Extract exactly and only the lines of the data below, starting at the line with "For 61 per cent" and stopping after the final line.
================
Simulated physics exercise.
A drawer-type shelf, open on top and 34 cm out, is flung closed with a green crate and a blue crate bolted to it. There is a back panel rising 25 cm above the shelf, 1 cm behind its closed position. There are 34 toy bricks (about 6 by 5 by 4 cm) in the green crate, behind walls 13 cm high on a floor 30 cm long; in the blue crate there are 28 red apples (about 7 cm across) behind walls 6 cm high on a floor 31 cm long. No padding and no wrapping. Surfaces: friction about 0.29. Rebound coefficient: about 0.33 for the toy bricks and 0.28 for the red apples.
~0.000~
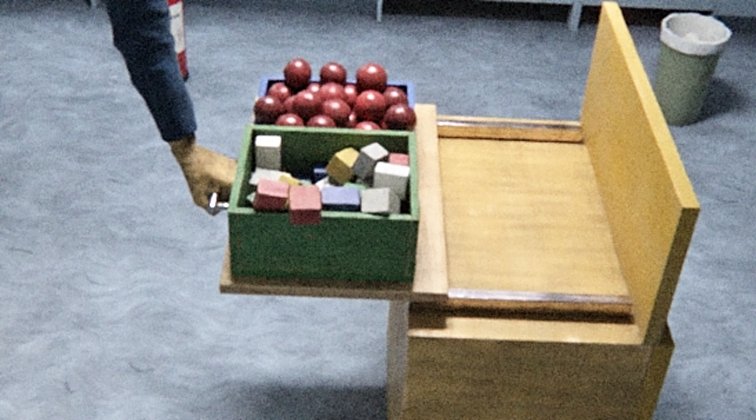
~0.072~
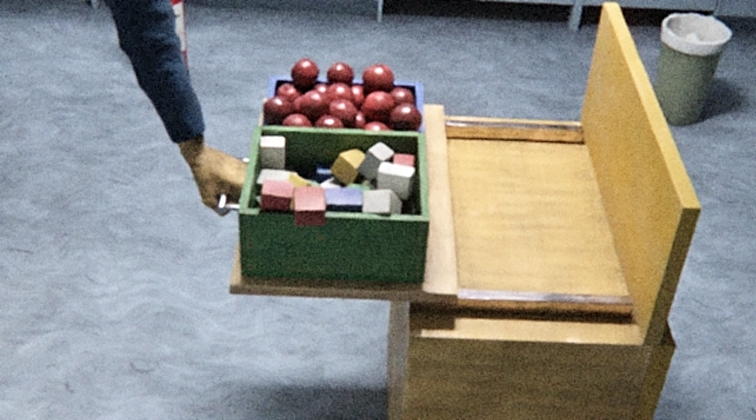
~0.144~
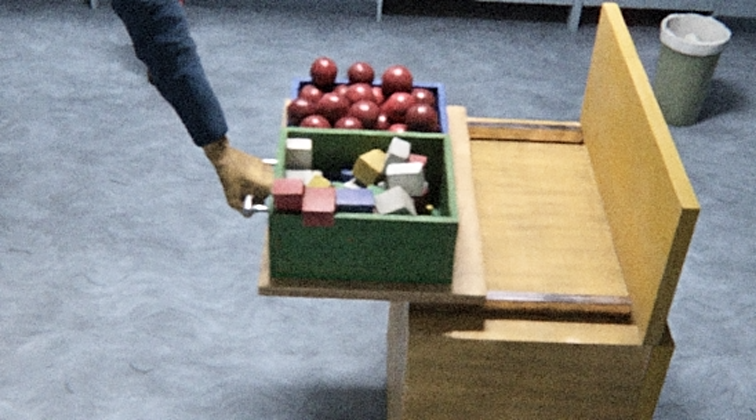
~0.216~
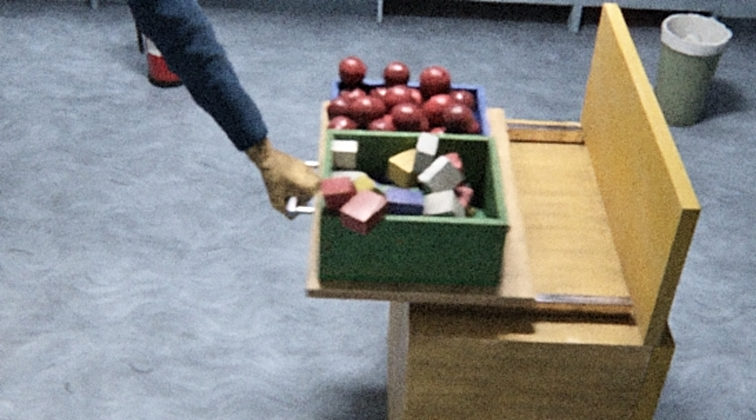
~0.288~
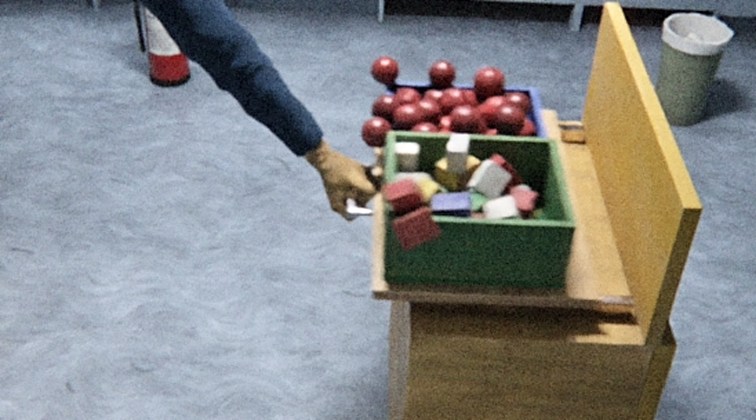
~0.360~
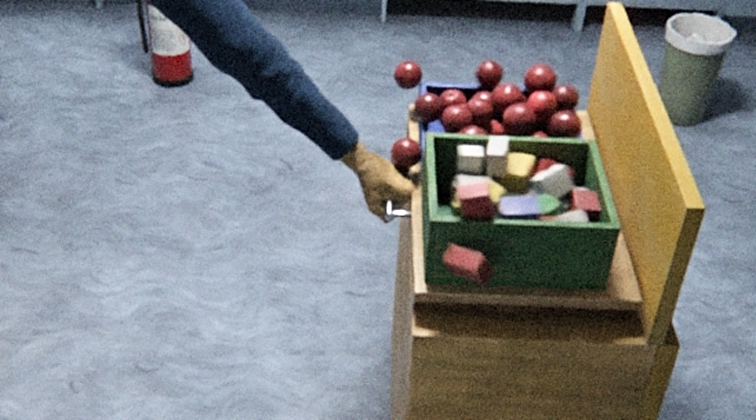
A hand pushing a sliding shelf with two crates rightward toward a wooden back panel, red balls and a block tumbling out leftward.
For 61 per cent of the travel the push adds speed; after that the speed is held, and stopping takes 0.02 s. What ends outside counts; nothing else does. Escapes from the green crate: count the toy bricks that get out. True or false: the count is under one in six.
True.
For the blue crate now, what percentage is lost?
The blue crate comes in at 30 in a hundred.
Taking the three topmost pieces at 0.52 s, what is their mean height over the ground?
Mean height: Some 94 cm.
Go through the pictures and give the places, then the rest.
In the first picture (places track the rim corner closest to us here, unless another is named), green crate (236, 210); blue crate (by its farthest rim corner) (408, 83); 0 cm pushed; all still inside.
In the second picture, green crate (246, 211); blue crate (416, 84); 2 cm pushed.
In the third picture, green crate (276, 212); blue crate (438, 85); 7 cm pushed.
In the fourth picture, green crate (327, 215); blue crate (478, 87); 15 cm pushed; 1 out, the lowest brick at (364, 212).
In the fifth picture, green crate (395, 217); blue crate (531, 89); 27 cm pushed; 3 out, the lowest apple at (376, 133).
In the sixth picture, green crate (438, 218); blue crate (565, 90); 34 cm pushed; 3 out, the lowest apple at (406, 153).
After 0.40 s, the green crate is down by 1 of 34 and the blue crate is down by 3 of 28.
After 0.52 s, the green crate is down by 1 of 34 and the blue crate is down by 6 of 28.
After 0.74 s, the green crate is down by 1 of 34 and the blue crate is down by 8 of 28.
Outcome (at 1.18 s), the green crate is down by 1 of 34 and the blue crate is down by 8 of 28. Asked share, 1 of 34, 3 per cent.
================
> **FINAL RESULT**
For 61 per cent of the travel the push adds speed; after that the speed is held, and stopping takes 0.02 s. What ends outside counts; nothing else does. Escapes from the green crate: count the toy bricks that get out. True or false: the count is under one in six.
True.
For the blue crate now, what percentage is lost?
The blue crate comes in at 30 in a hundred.
Taking the three topmost pieces at 0.52 s, what is their mean height over the ground?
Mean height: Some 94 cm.
Go through the pictures and give the places, then the rest.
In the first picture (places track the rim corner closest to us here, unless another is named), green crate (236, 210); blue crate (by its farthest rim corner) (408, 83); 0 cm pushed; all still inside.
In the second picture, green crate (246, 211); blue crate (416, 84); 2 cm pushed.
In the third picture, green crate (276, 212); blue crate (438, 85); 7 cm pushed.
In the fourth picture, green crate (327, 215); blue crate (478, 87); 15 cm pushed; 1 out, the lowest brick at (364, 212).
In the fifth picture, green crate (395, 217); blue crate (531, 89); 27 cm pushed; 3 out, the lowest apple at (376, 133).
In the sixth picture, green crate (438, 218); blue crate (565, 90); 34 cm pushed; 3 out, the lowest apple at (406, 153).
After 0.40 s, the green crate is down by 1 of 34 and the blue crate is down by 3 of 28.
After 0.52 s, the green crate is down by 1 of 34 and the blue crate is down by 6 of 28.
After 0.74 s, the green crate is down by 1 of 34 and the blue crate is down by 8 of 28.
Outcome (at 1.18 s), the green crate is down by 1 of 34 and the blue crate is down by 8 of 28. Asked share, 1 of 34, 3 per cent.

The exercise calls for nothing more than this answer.